**WHAT THE TASK ASKS:** The records below must be output exactly, without pictures.

**MATERIAL FOR THIS EXERCISE:**
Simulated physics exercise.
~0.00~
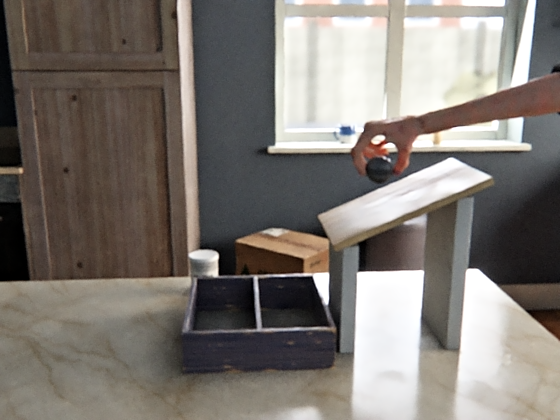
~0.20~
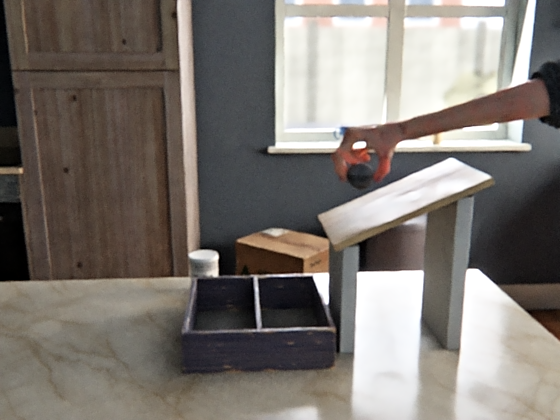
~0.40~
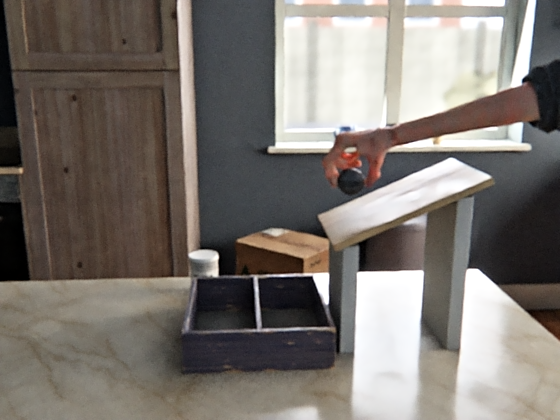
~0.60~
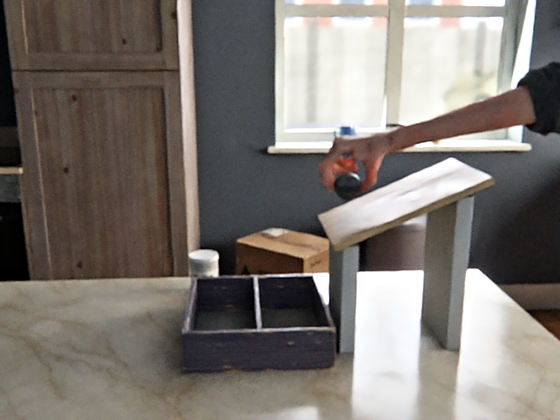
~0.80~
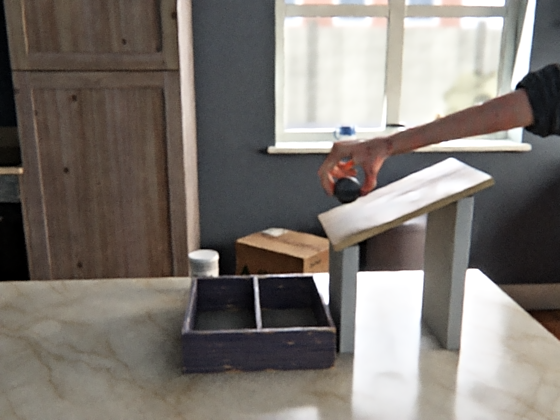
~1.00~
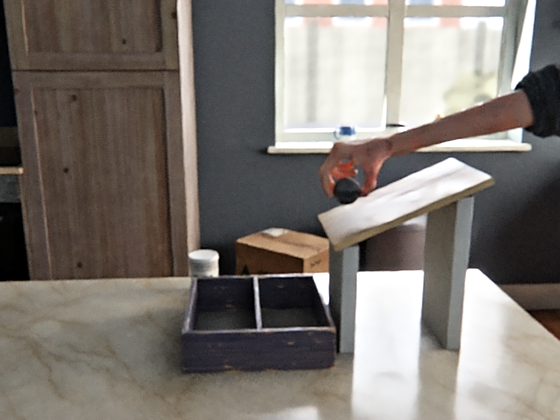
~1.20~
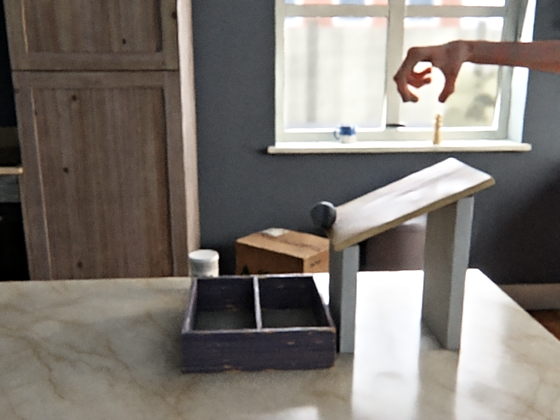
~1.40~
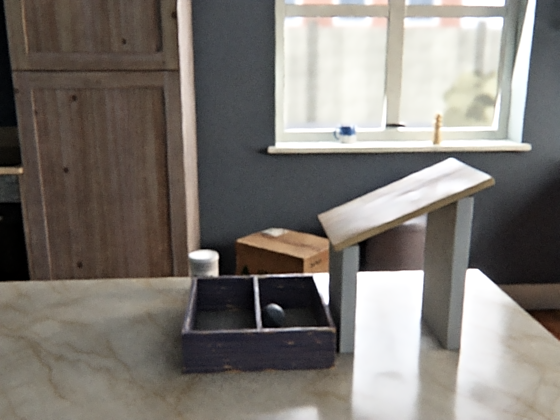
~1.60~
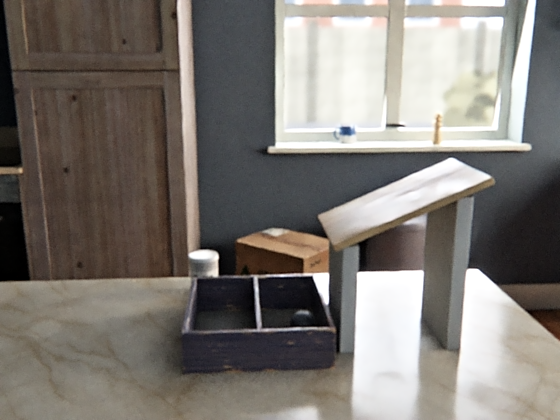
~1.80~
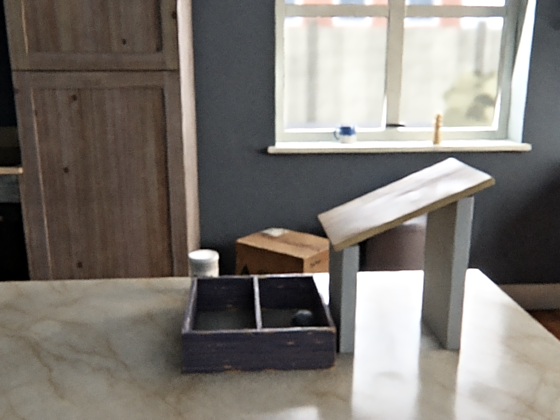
A hand held a dark grey ball over a sloping board, lowered it toward the bottom edge and let go, and the ball dropped off into the nearer bay of the tray, where it stayed while the white tin stood undisturbed.
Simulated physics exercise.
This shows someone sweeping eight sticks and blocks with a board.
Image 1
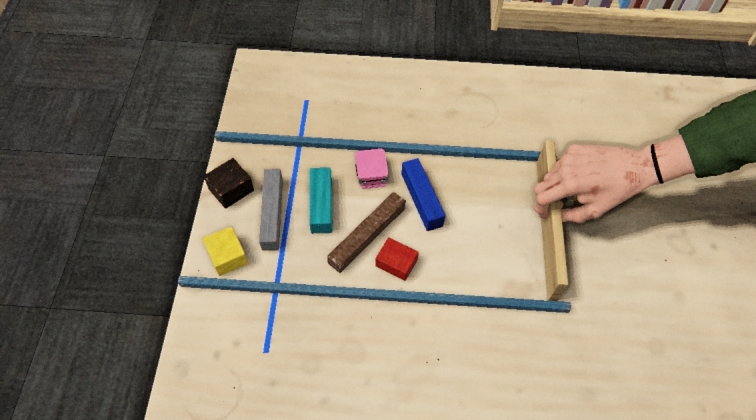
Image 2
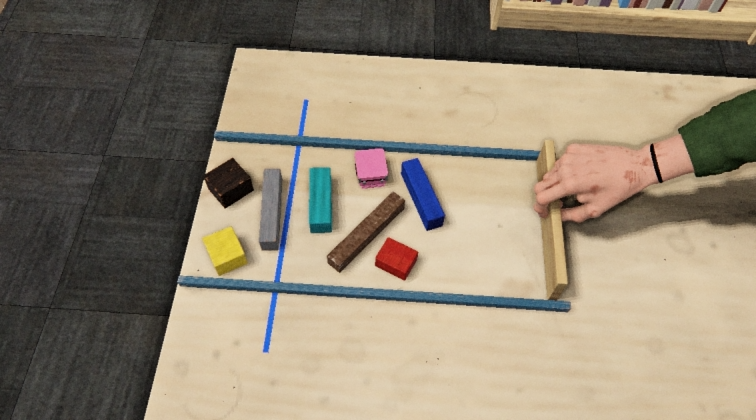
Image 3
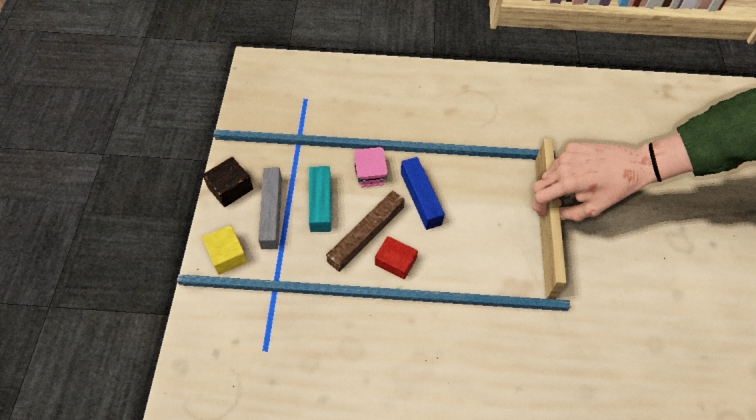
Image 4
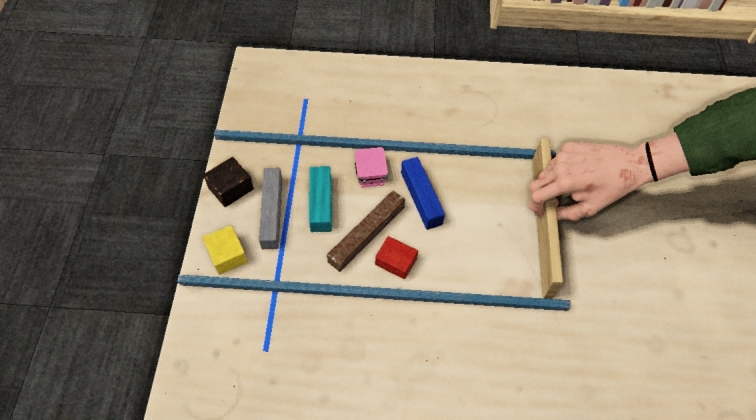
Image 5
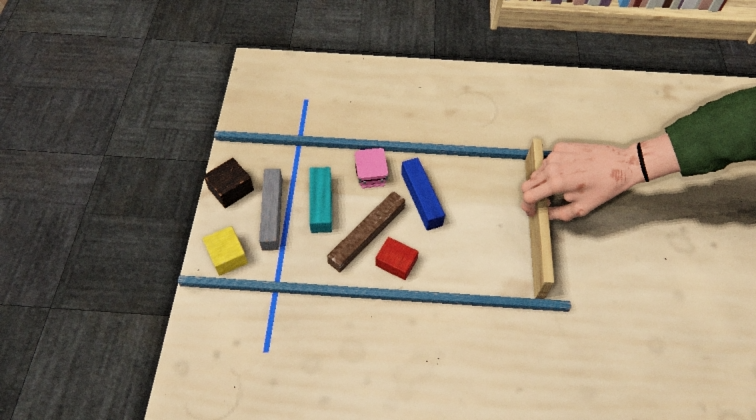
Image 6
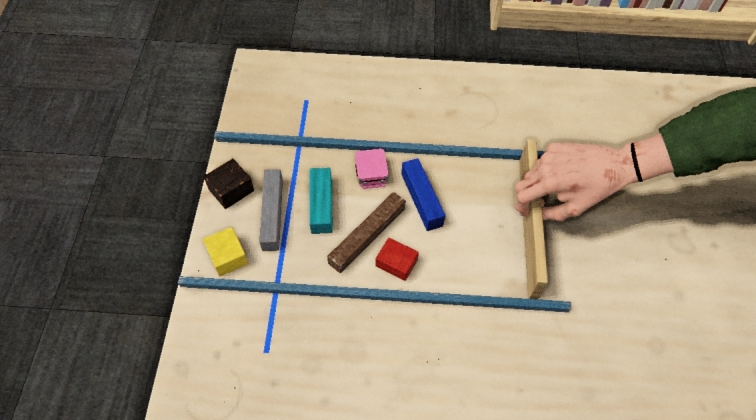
A hand in a green sleeve slides an upright wooden board slightly left between two blue-green rails on a pale tabletop, seen from above at an angle over grey carpet tiles. Black and yellow blocks and a grey bar lie left, near blue tape, with turquoise, brown and blue sticks and pink and red blocks further right. The pieces stay still, and the camera holds steady.
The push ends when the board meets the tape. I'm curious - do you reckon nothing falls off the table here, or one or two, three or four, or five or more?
Fallen: A single one or a pair.
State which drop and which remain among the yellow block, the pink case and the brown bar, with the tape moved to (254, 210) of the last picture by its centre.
The yellow block: It is gone. The pink case: It is still there. The brown bar: It is still there.
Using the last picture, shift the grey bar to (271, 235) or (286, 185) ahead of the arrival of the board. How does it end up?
Taken in order, it keeps its place and then keeps its place.
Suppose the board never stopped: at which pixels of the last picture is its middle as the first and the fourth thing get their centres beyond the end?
Earlier crossing: About (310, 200); later crossing: About (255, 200).
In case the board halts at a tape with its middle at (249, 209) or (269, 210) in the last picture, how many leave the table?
First try 4, second try 2.
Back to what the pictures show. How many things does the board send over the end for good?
That would be exactly 1.
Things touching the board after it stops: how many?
In total, 2.
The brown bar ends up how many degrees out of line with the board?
It is near 10° out of line.
A little later, none off yet; black block at rest near (229, 184); yellow block at rest near (226, 252); grey bar at rest near (271, 209).
Next, none off yet; black block shifted a little near (216, 183); yellow block moving near (219, 254); grey bar shifted a little near (245, 206).
When it is over, the number that fall off is one or two; down, black block.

**TASK OUTPUT:**
Simulated physics exercise.
~0.00~
~0.20~
~0.40~
~0.60~
~0.80~
~1.00~
~1.20~
~1.40~
~1.60~
~1.80~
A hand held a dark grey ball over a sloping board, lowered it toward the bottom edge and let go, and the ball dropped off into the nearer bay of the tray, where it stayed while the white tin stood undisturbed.
Simulated physics exercise.
This shows someone sweeping eight sticks and blocks with a board.
Image 1
Image 2
Image 3
Image 4
Image 5
Image 6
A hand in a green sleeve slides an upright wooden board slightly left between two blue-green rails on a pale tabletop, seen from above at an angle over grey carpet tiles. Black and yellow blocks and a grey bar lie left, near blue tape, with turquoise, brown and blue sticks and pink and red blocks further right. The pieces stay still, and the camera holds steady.
The push ends when the board meets the tape. I'm curious - do you reckon nothing falls off the table here, or one or two, three or four, or five or more?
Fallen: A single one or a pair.
State which drop and which remain among the yellow block, the pink case and the brown bar, with the tape moved to (254, 210) of the last picture by its centre.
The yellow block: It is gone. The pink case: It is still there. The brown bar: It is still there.
Using the last picture, shift the grey bar to (271, 235) or (286, 185) ahead of the arrival of the board. How does it end up?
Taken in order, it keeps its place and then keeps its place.
Suppose the board never stopped: at which pixels of the last picture is its middle as the first and the fourth thing get their centres beyond the end?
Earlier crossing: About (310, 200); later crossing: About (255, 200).
In case the board halts at a tape with its middle at (249, 209) or (269, 210) in the last picture, how many leave the table?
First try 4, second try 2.
Back to what the pictures show. How many things does the board send over the end for good?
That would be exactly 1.
Things touching the board after it stops: how many?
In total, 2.
The brown bar ends up how many degrees out of line with the board?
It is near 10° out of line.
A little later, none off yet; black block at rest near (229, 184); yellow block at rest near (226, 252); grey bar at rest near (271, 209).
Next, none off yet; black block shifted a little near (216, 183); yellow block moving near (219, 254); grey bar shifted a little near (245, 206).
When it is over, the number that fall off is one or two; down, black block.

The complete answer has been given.